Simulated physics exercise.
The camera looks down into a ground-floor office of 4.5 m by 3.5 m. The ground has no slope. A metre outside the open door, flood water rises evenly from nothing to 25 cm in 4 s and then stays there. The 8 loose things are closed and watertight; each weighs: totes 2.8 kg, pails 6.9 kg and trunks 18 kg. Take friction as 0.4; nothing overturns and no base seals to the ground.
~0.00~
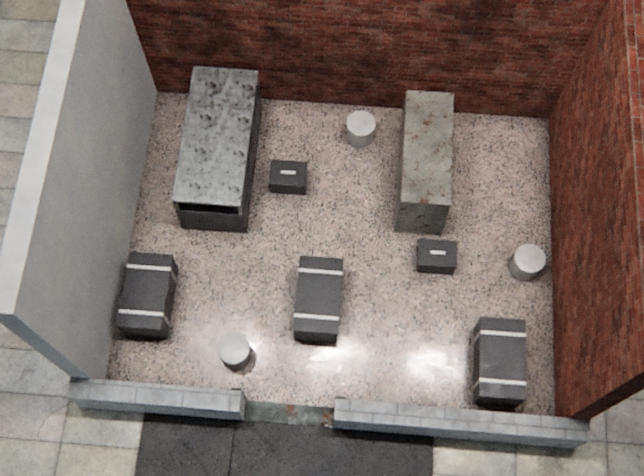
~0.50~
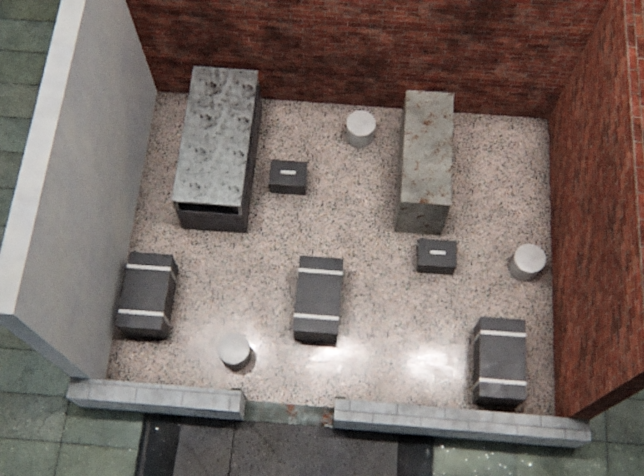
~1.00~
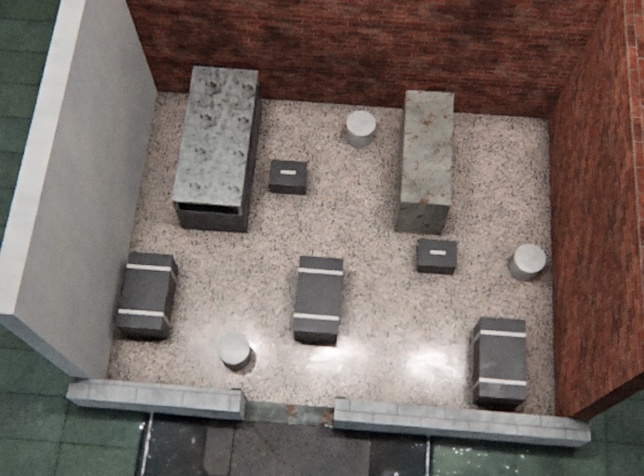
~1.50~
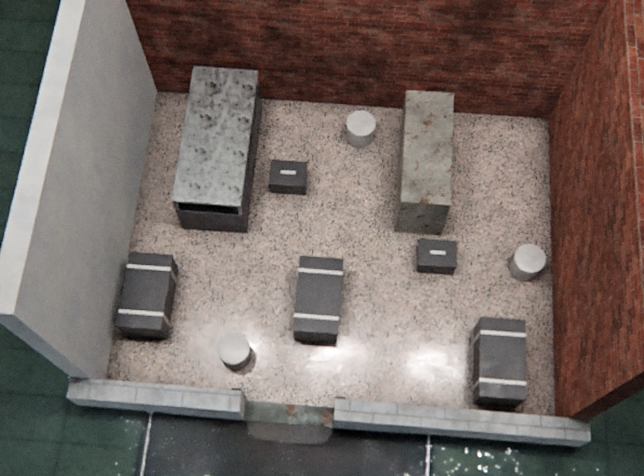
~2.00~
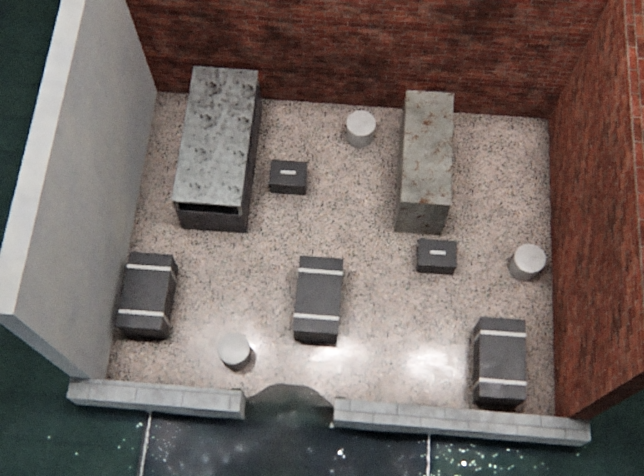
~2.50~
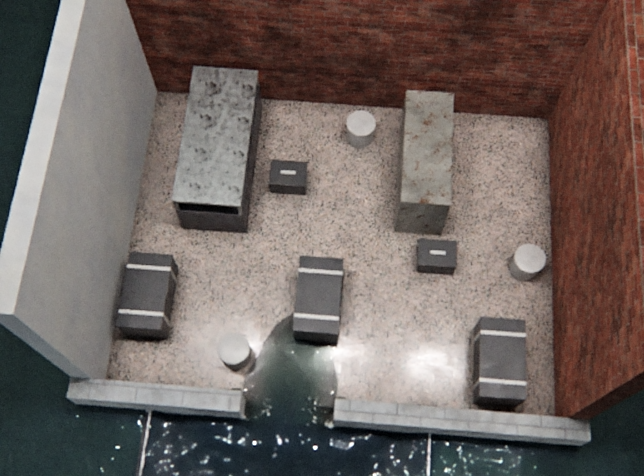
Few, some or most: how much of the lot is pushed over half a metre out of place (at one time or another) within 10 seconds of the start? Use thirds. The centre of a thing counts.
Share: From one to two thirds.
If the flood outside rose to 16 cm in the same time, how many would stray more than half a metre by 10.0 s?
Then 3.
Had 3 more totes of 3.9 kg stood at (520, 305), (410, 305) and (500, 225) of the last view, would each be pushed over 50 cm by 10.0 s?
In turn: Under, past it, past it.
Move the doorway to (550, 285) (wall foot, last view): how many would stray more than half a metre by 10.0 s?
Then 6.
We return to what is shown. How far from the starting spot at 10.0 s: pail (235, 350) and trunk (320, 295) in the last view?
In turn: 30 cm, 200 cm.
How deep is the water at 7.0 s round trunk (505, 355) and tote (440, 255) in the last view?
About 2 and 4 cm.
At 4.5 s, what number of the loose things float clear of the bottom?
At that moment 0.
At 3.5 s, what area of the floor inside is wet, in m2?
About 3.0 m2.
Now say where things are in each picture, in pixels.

——

**Your objective**
Repeat the lines above exactly, and keep every picture out.

**Reply to the exercise**
Simulated physics exercise.
The camera looks down into a ground-floor office of 4.5 m by 3.5 m. The ground has no slope. A metre outside the open door, flood water rises evenly from nothing to 25 cm in 4 s and then stays there. The 8 loose things are closed and watertight; each weighs: totes 2.8 kg, pails 6.9 kg and trunks 18 kg. Take friction as 0.4; nothing overturns and no base seals to the ground.
~0.00~
~0.50~
~1.00~
~1.50~
~2.00~
~2.50~
Few, some or most: how much of the lot is pushed over half a metre out of place (at one time or another) within 10 seconds of the start? Use thirds. The centre of a thing counts.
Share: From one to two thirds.
If the flood outside rose to 16 cm in the same time, how many would stray more than half a metre by 10.0 s?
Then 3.
Had 3 more totes of 3.9 kg stood at (520, 305), (410, 305) and (500, 225) of the last view, would each be pushed over 50 cm by 10.0 s?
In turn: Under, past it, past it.
Move the doorway to (550, 285) (wall foot, last view): how many would stray more than half a metre by 10.0 s?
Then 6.
We return to what is shown. How far from the starting spot at 10.0 s: pail (235, 350) and trunk (320, 295) in the last view?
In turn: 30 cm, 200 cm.
How deep is the water at 7.0 s round trunk (505, 355) and tote (440, 255) in the last view?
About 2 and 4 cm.
At 4.5 s, what number of the loose things float clear of the bottom?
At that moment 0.
At 3.5 s, what area of the floor inside is wet, in m2?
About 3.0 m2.
Now say where things are in each picture, in pixels.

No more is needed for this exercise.